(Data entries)
-------------------------

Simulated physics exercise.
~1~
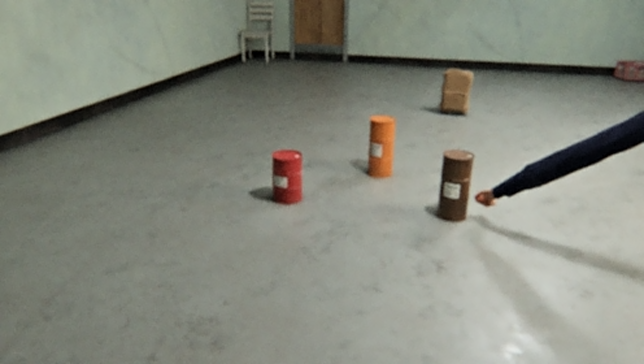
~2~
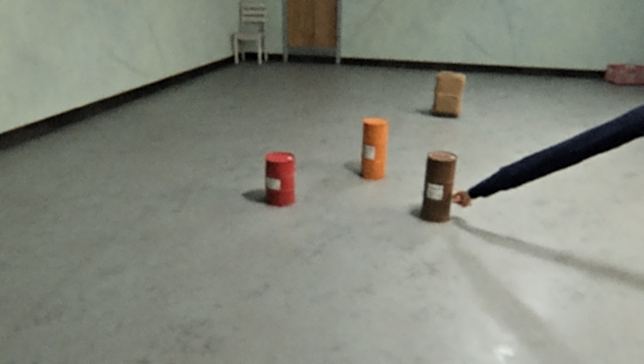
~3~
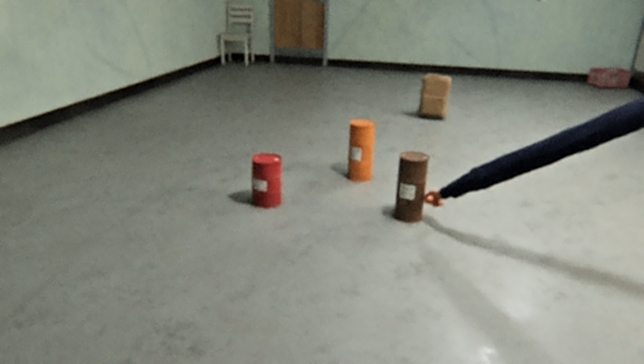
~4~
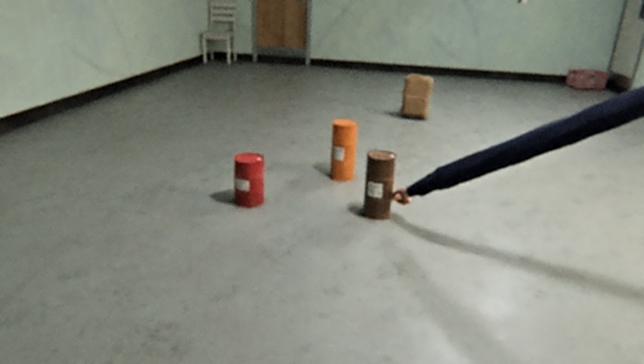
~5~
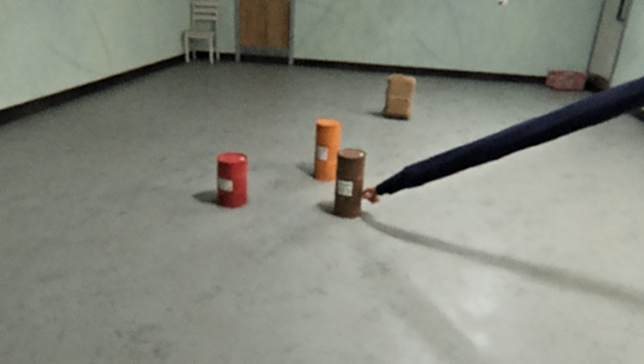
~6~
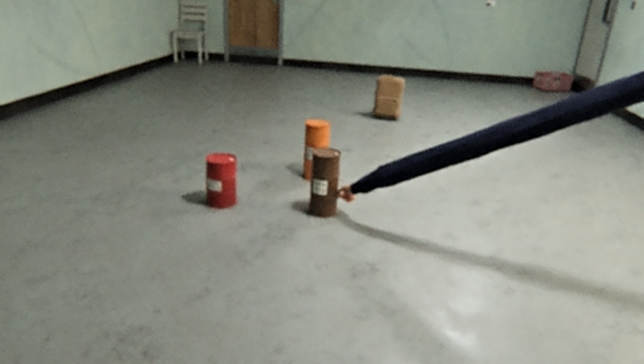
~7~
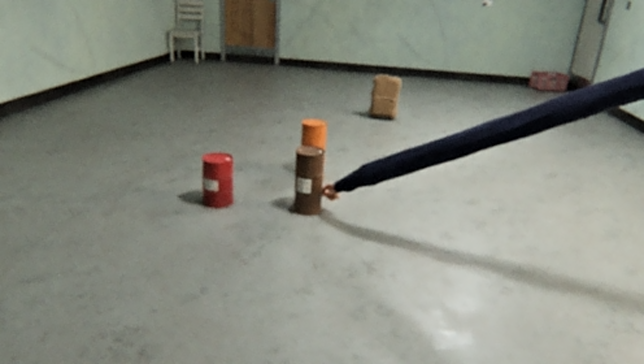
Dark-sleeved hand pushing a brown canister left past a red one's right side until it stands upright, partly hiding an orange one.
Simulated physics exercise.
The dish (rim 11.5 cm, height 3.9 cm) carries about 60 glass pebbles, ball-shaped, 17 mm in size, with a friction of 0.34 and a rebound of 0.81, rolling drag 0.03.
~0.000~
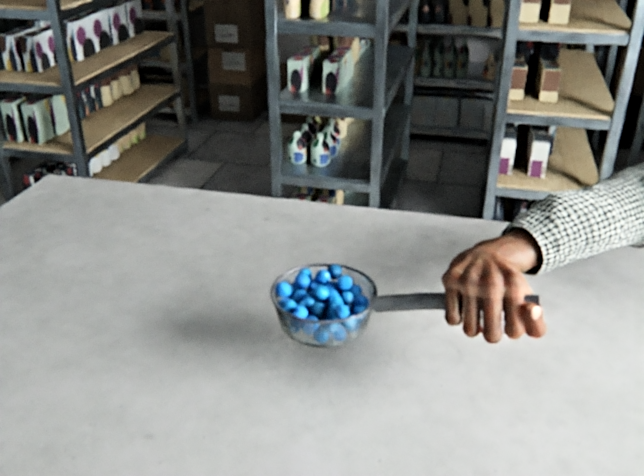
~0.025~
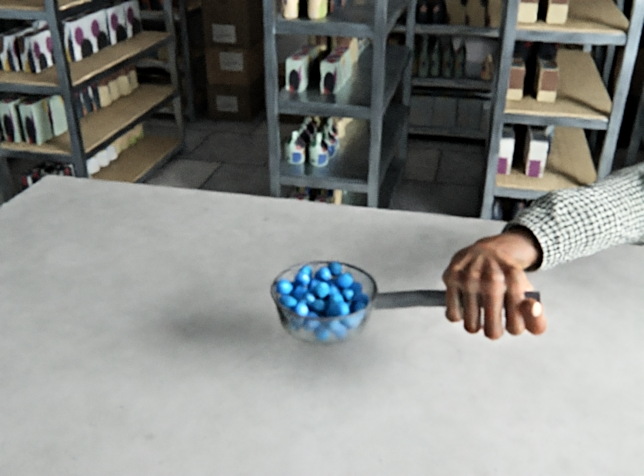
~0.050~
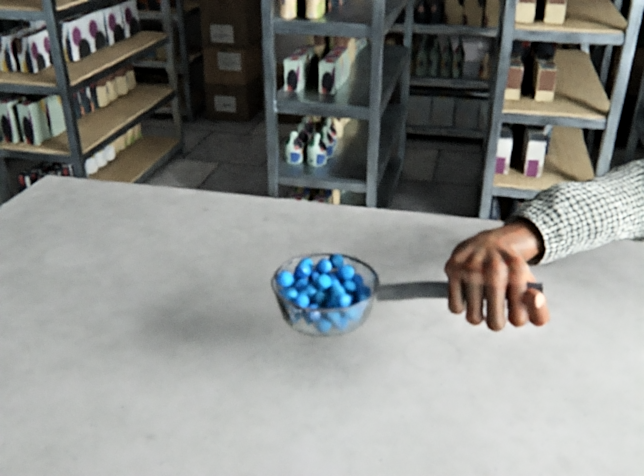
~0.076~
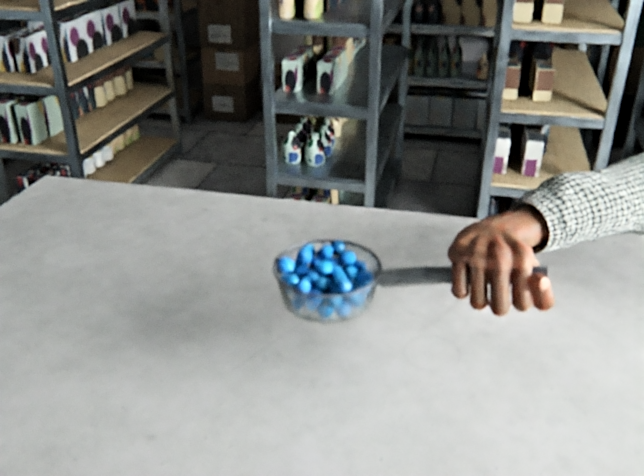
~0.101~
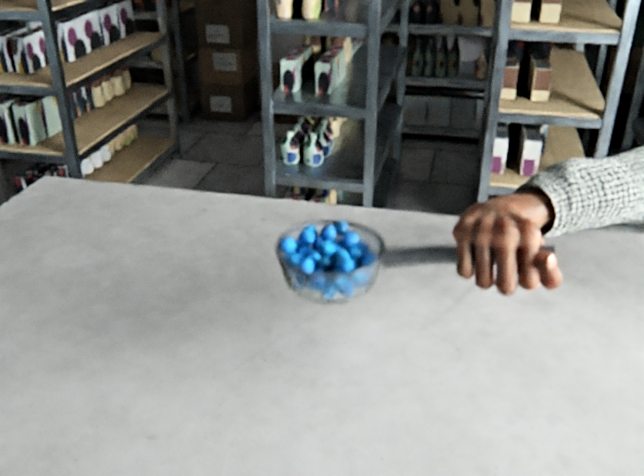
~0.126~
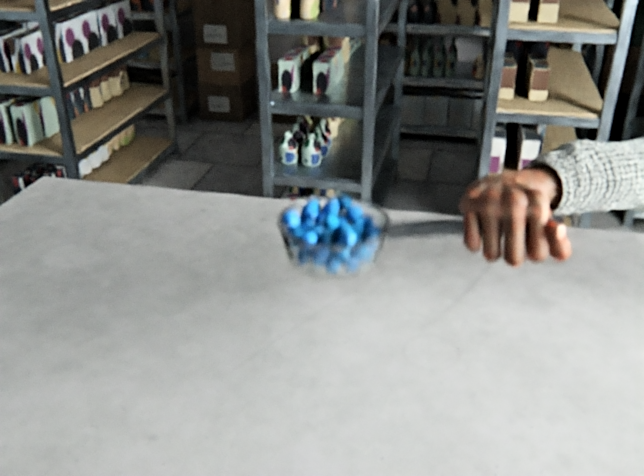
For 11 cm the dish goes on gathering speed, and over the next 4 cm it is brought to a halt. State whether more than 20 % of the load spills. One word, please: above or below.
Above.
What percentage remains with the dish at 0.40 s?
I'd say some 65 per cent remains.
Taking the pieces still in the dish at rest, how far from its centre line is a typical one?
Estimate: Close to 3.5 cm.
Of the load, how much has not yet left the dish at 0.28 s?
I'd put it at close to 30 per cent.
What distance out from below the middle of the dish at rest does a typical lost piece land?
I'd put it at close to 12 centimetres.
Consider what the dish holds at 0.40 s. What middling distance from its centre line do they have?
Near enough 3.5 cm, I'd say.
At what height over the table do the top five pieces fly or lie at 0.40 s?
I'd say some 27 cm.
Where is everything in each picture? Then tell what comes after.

-------------------------

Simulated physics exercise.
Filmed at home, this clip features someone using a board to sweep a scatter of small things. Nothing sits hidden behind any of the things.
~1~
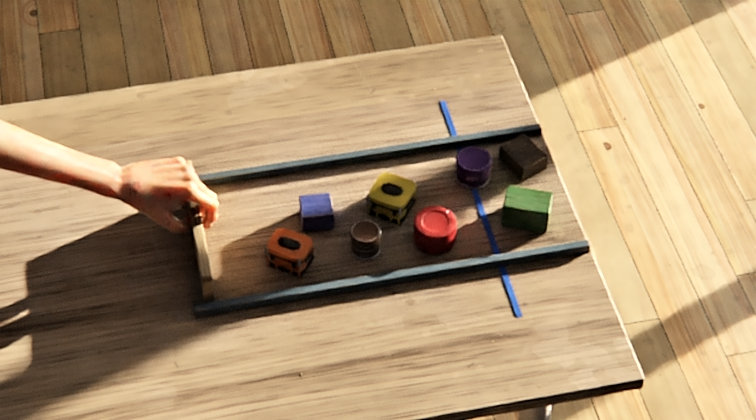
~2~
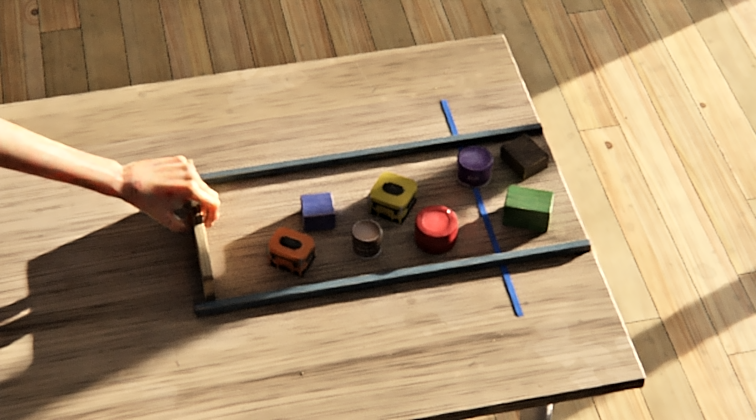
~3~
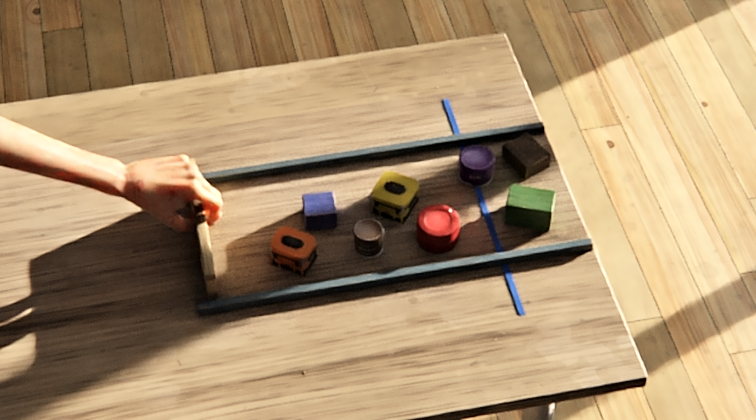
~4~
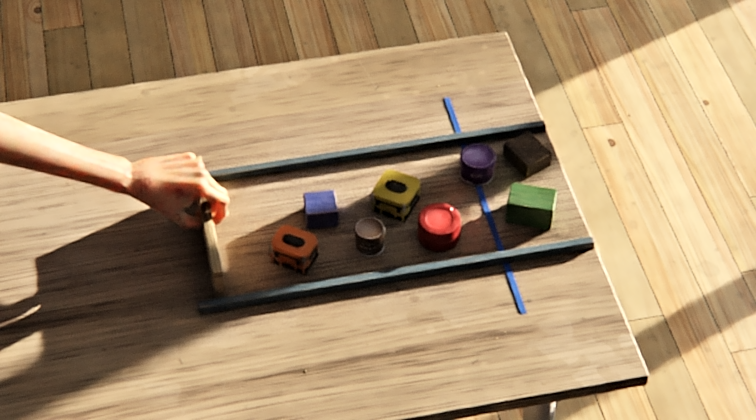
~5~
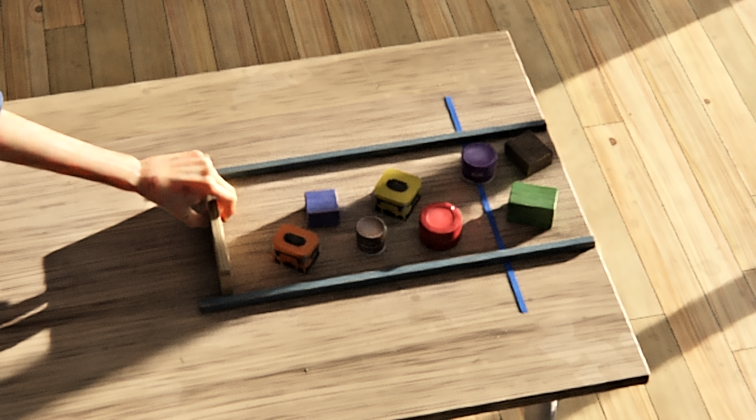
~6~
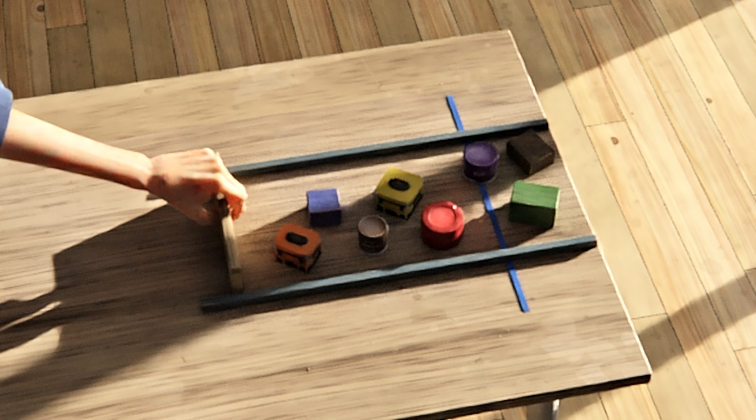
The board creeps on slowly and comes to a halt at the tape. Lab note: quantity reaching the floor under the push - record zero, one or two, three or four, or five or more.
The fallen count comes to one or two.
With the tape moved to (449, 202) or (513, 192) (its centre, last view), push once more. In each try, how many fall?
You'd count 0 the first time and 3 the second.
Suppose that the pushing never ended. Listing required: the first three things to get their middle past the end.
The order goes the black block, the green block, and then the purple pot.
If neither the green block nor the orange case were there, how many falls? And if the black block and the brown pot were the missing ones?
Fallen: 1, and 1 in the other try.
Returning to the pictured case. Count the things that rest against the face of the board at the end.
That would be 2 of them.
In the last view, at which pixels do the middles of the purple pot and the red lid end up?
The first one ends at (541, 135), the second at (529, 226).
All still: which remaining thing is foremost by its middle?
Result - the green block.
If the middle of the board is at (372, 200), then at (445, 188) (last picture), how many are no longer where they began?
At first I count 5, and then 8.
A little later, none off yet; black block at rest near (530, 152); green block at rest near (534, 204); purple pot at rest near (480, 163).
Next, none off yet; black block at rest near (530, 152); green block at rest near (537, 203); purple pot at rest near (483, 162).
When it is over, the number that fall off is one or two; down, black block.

-------------------------

EXERCISE OBJECTIVE
The lines to return run from the one containing "At what height" down to the one containing "Where is everything"; give them exactly, both included, and no others.

ANSWER TO THIS TASK
At what height over the table do the top five pieces fly or lie at 0.40 s?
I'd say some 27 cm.
Where is everything in each picture? Then tell what comes after.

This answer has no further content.